• **Given exercise**: Copy every line from the records below that holds the word "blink".
-- Records for processing start --
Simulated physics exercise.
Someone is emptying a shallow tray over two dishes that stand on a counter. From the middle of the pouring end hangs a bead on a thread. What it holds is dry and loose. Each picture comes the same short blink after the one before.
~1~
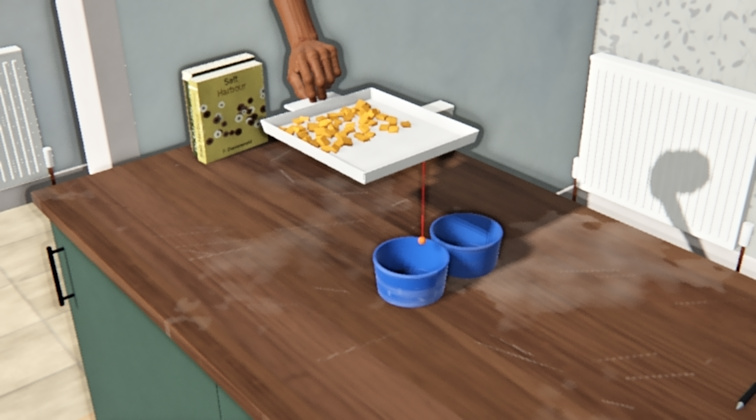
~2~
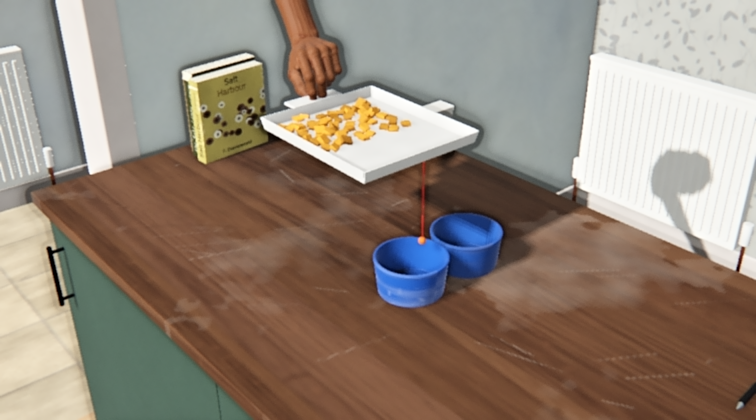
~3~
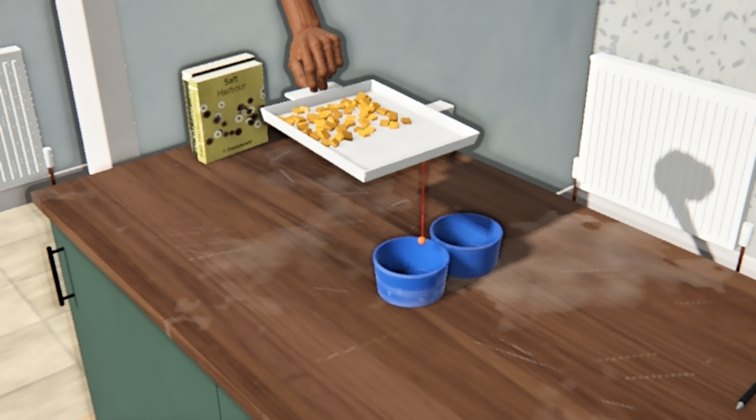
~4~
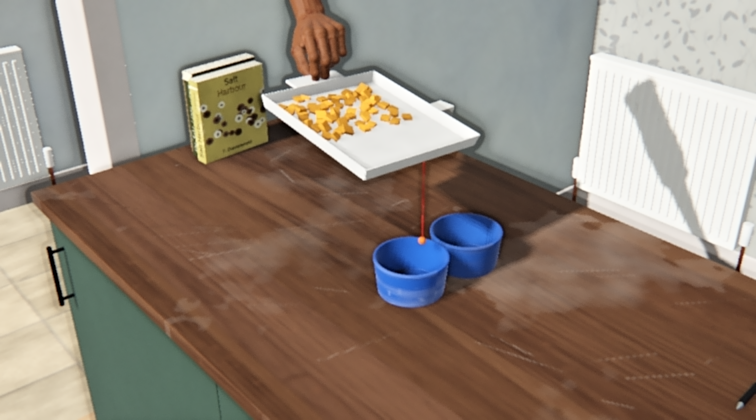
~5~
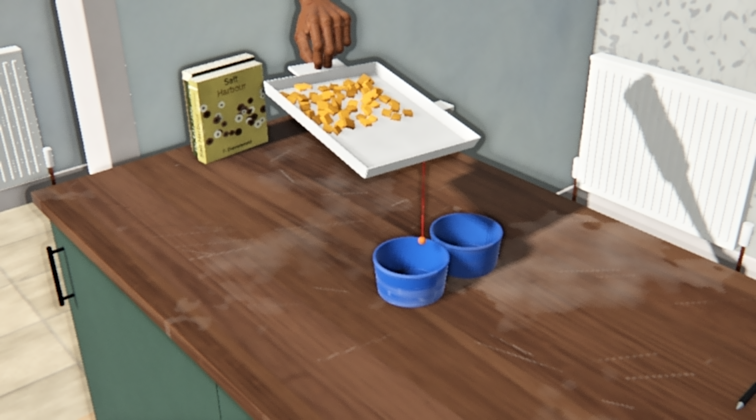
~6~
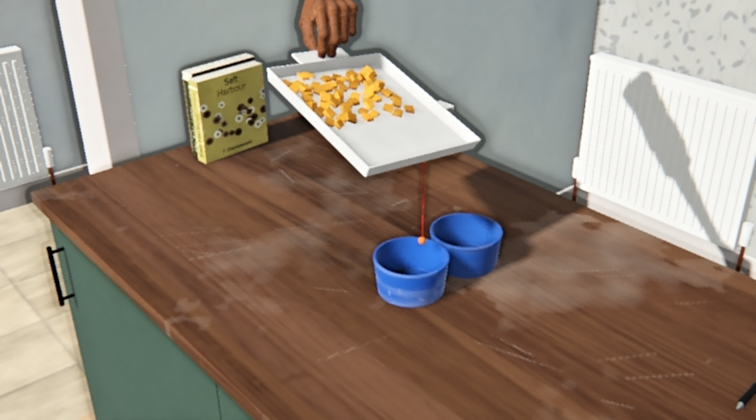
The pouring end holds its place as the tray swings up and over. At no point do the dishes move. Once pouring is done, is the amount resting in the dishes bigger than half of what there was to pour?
Yes, between them the dishes get the bulk of it.
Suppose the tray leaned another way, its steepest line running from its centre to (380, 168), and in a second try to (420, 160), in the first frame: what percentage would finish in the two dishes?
Roughly 10 percent first and 20 percent second.
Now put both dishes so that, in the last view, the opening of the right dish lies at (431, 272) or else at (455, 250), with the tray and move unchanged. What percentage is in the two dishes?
First placement: 10 per cent; second placement: 50 per cent.
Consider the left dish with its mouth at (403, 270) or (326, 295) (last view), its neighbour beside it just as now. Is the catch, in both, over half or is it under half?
Catch, run one: Past the halfway mark; run two: Below the halfway mark.
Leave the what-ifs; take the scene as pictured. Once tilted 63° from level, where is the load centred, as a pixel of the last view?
Centre estimate: (448, 145).
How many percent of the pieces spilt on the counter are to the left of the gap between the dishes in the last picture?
10 per cent, about.
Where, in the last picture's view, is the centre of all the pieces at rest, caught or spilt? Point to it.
The centre comes to rest close to (471, 263).
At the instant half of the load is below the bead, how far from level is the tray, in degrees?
That would be about 105 degrees from level.
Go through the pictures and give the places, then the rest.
Corners of the pouring end at (364, 171) and (475, 130), level; middle of the load at (334, 127), small crackers; left dish at (436, 284); right dish at (491, 257); bead on its thread at (422, 241), in the first frame.
Corners of the pouring end at (364, 171) and (475, 131), level; middle of the load at (334, 125), in the second frame.
Corners of the pouring end at (365, 170) and (475, 132), tipped barely, lowest at the right corner; middle of the load at (334, 119), in the third frame.
Corners of the pouring end at (366, 168) and (476, 134), tipped a little, lowest at the right corner; middle of the load at (335, 111), in the fourth frame.
Corners of the pouring end at (368, 167) and (477, 136), tipped a little, lowest at the right corner; middle of the load at (337, 102), in the fifth frame.
Corners of the pouring end at (369, 165) and (477, 138), tipped clearly, lowest at the right corner; middle of the load at (339, 93); left dish at (436, 284); right dish at (491, 257), in the sixth frame.
Soon, tray tipped steeply; nearly all on the tray; a small part in the air.
A while on, tray tipped past a quarter turn; about half on the tray; a stray few in the left dish; about a quarter in the right dish; about a quarter outside both.
Towards the end, tray tipped past a quarter turn; a small part in the left dish; about two thirds in the right dish; about a third outside both.
Finally, tray tipped past a quarter turn; a small part in the left dish; about two thirds in the right dish; about a third outside both.
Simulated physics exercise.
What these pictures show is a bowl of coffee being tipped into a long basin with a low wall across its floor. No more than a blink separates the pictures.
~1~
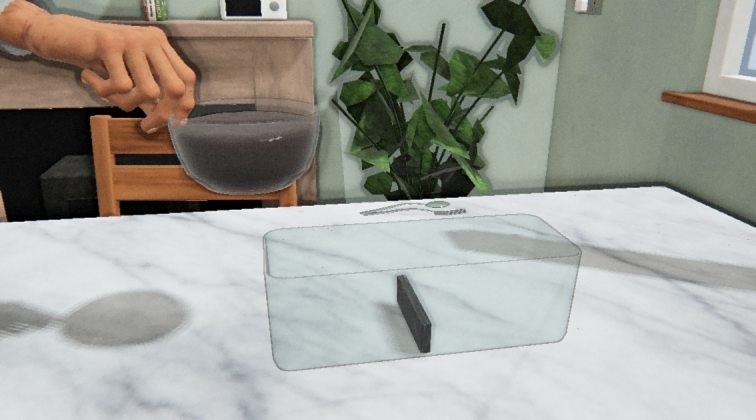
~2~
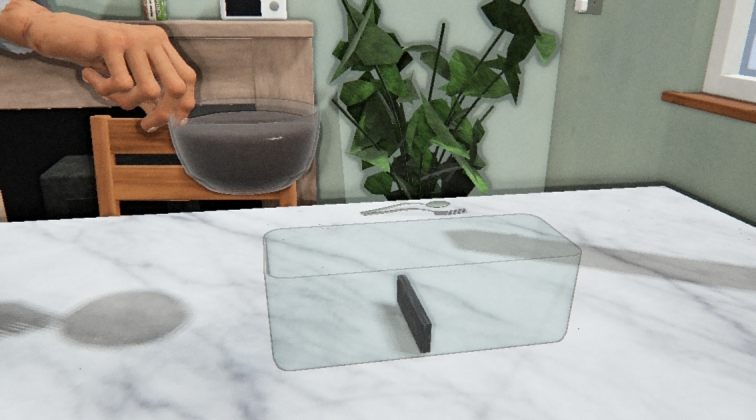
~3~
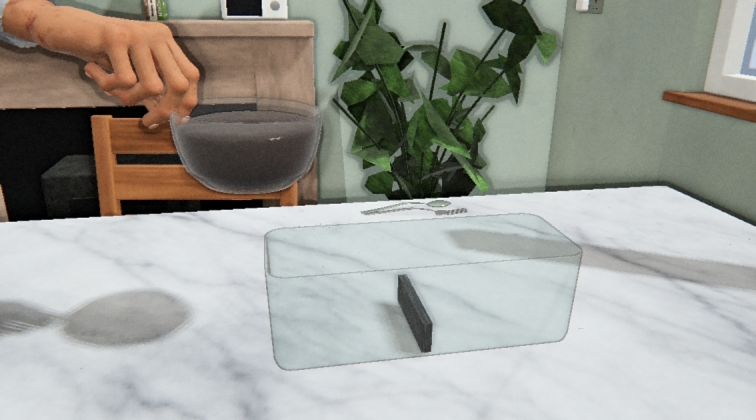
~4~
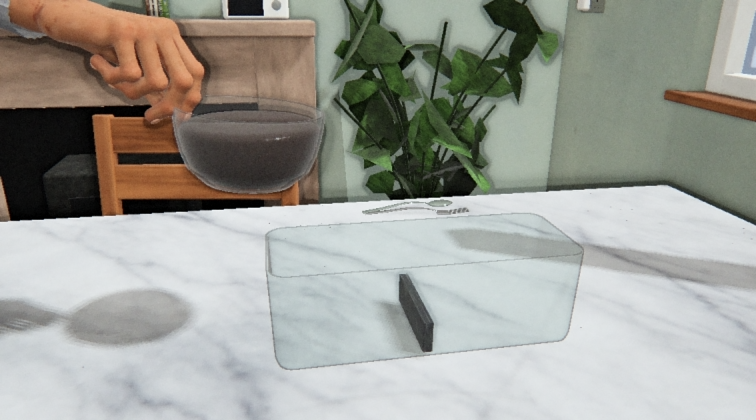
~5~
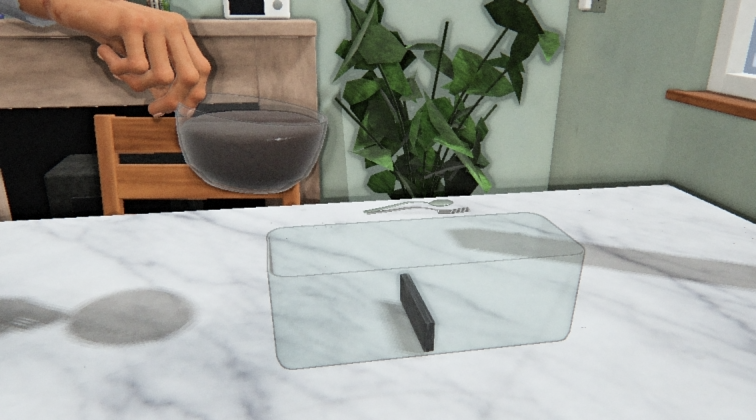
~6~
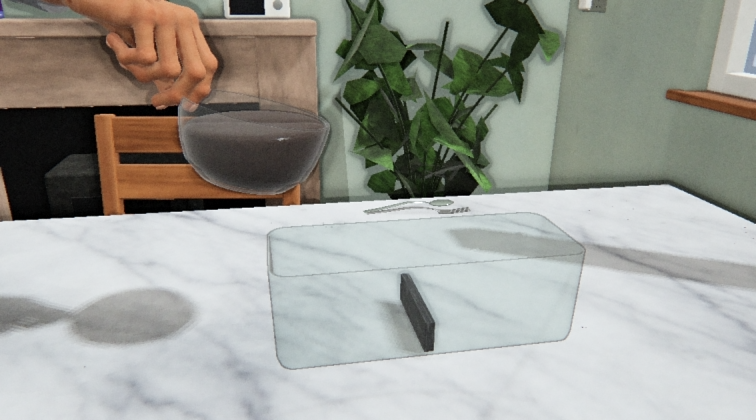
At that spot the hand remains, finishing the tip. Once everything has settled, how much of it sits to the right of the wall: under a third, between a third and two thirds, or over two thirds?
Stops short of a third.
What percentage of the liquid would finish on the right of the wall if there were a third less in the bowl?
5 %.
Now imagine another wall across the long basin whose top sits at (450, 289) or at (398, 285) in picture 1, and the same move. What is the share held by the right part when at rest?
Roughly 5 per cent first and roughly 10 per cent second.
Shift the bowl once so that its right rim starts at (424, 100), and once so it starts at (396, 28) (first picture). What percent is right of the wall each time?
It works out to around 90 % and then around 85 %.
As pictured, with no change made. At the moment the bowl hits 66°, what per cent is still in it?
Around 50 percent remains.
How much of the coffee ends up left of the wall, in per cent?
Share: Roughly 90 %.
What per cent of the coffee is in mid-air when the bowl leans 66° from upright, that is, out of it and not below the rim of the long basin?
That works out near 30 percent.
A moment on, the bowl is tipped part way and 52 per cent is still to pour, 16 is left of the wall and 0 right of it.
Next, the bowl is tipped on its side and 9 per cent is still to pour, 81 is left of the wall and 2 right of it.
Then the bowl is tipped on its side and 0 per cent is still to pour, 92 is left of the wall and 7 right of it.
Later the bowl is tipped on its side and 0 per cent is still to pour, 91 is left of the wall and 9 right of it.
Finally, 91 per cent lies left of the wall, 9 right of it and 1 outside.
-- Records for processing end --
• **Task answer**:
Someone is emptying a shallow tray over two dishes that stand on a counter. From the middle of the pouring end hangs a bead on a thread. What it holds is dry and loose. Each picture comes the same short blink after the one before.
What these pictures show is a bowl of coffee being tipped into a long basin with a low wall across its floor. No more than a blink separates the pictures.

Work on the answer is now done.